Task details: Can you return, unchanged, the lines from the one that contains "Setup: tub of" to the last line, with the pictures left out?
====
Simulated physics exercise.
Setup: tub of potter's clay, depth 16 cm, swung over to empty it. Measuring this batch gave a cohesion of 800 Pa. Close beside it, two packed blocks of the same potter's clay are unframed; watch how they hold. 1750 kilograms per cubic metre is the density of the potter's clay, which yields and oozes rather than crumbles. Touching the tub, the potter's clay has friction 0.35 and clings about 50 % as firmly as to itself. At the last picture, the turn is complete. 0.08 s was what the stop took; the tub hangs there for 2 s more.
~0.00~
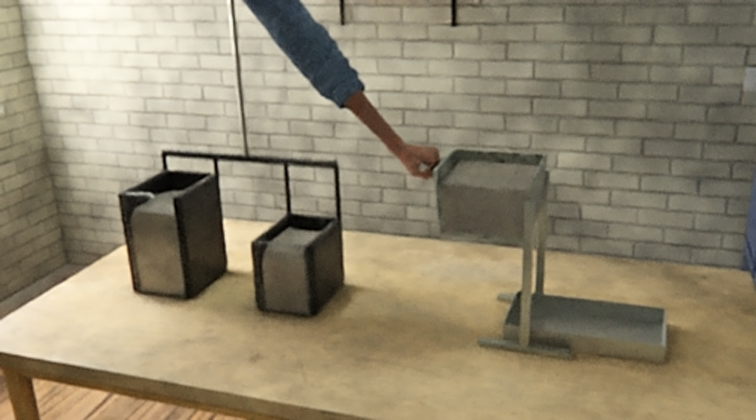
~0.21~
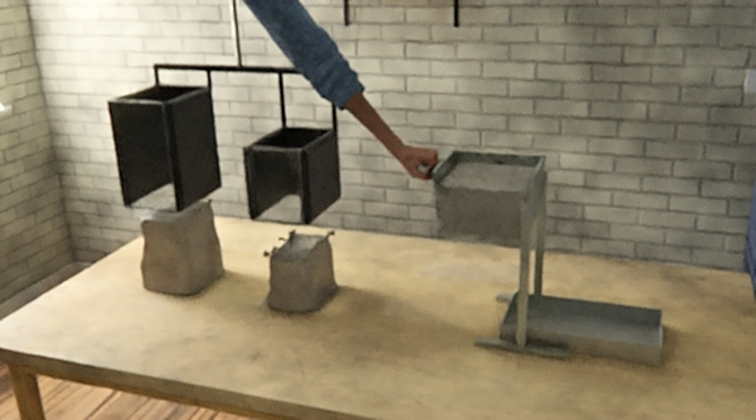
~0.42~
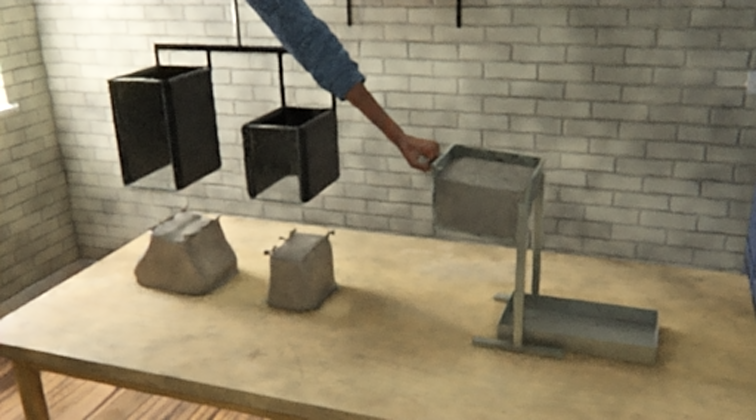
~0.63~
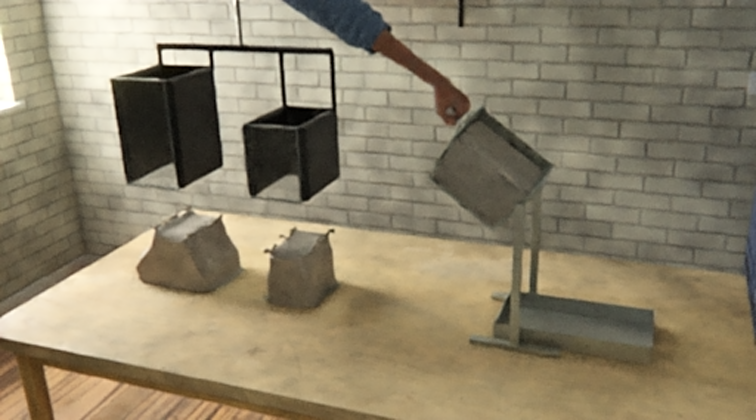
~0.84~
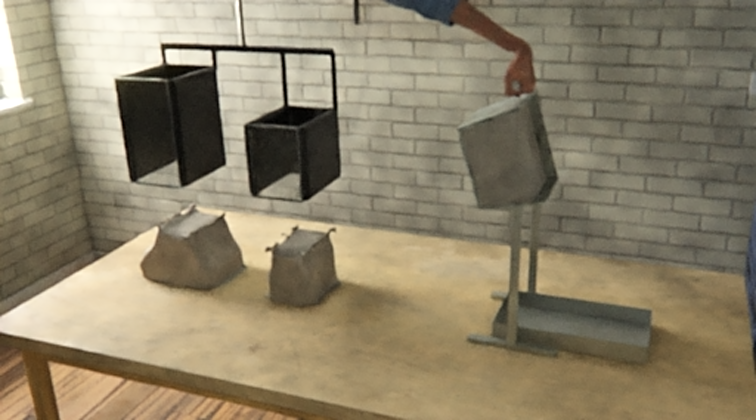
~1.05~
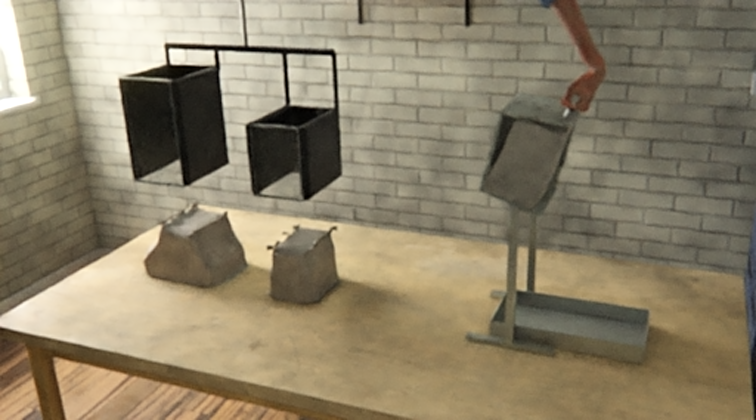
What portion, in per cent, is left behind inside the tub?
The portion left inside is around 10 %.
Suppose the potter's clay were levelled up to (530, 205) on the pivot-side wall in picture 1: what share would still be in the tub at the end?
Around 40 per cent.
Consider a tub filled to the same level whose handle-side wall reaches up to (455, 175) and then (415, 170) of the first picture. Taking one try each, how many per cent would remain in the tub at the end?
Remaining, try 1: Approx. 12 %; try 2: Approx. 8 %.
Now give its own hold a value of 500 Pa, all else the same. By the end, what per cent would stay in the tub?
That comes out at roughly 8 %.
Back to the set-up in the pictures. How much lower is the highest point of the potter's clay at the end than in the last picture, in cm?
About 16 cm.
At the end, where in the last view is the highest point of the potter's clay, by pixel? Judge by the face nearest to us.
I'd say it peaks at roughly (493, 179) in the last picture.
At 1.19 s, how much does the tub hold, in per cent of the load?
Some 60 per cent.
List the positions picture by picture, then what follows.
====
Reply to the task:
Setup: tub of potter's clay, depth 16 cm, swung over to empty it. Measuring this batch gave a cohesion of 800 Pa. Close beside it, two packed blocks of the same potter's clay are unframed; watch how they hold. 1750 kilograms per cubic metre is the density of the potter's clay, which yields and oozes rather than crumbles. Touching the tub, the potter's clay has friction 0.35 and clings about 50 % as firmly as to itself. At the last picture, the turn is complete. 0.08 s was what the stop took; the tub hangs there for 2 s more.
~0.00~
~0.21~
~0.42~
~0.63~
~0.84~
~1.05~
What portion, in per cent, is left behind inside the tub?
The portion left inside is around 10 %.
Suppose the potter's clay were levelled up to (530, 205) on the pivot-side wall in picture 1: what share would still be in the tub at the end?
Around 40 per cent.
Consider a tub filled to the same level whose handle-side wall reaches up to (455, 175) and then (415, 170) of the first picture. Taking one try each, how many per cent would remain in the tub at the end?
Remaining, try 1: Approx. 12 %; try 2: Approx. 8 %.
Now give its own hold a value of 500 Pa, all else the same. By the end, what per cent would stay in the tub?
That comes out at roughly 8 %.
Back to the set-up in the pictures. How much lower is the highest point of the potter's clay at the end than in the last picture, in cm?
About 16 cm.
At the end, where in the last view is the highest point of the potter's clay, by pixel? Judge by the face nearest to us.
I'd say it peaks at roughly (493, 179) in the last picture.
At 1.19 s, how much does the tub hold, in per cent of the load?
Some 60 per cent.
List the positions picture by picture, then what follows.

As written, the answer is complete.